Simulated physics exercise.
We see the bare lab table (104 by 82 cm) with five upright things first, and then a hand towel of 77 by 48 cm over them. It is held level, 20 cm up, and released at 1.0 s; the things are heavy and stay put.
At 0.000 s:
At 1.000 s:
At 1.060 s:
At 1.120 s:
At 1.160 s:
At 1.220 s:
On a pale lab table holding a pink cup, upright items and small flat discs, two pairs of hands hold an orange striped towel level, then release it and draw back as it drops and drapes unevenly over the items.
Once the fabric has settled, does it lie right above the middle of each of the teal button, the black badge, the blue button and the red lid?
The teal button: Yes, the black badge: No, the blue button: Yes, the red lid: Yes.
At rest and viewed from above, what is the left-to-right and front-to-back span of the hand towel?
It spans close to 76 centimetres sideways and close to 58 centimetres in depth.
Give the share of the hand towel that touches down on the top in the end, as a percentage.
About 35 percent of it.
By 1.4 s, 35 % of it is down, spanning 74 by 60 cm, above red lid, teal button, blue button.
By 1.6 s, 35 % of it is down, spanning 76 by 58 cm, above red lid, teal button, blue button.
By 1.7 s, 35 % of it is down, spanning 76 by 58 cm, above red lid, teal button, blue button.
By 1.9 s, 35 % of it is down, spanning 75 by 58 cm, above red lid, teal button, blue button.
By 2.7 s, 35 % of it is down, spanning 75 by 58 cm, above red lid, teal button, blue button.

## Work to complete
Each line above must be reproduced exactly as it stands.

## Result of this exercise
Simulated physics exercise.
We see the bare lab table (104 by 82 cm) with five upright things first, and then a hand towel of 77 by 48 cm over them. It is held level, 20 cm up, and released at 1.0 s; the things are heavy and stay put.
At 0.000 s:
At 1.000 s:
At 1.060 s:
At 1.120 s:
At 1.160 s:
At 1.220 s:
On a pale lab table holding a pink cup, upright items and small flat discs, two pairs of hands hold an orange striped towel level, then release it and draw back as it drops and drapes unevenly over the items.
Once the fabric has settled, does it lie right above the middle of each of the teal button, the black badge, the blue button and the red lid?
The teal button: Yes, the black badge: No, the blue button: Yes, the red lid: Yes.
At rest and viewed from above, what is the left-to-right and front-to-back span of the hand towel?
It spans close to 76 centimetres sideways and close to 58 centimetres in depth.
Give the share of the hand towel that touches down on the top in the end, as a percentage.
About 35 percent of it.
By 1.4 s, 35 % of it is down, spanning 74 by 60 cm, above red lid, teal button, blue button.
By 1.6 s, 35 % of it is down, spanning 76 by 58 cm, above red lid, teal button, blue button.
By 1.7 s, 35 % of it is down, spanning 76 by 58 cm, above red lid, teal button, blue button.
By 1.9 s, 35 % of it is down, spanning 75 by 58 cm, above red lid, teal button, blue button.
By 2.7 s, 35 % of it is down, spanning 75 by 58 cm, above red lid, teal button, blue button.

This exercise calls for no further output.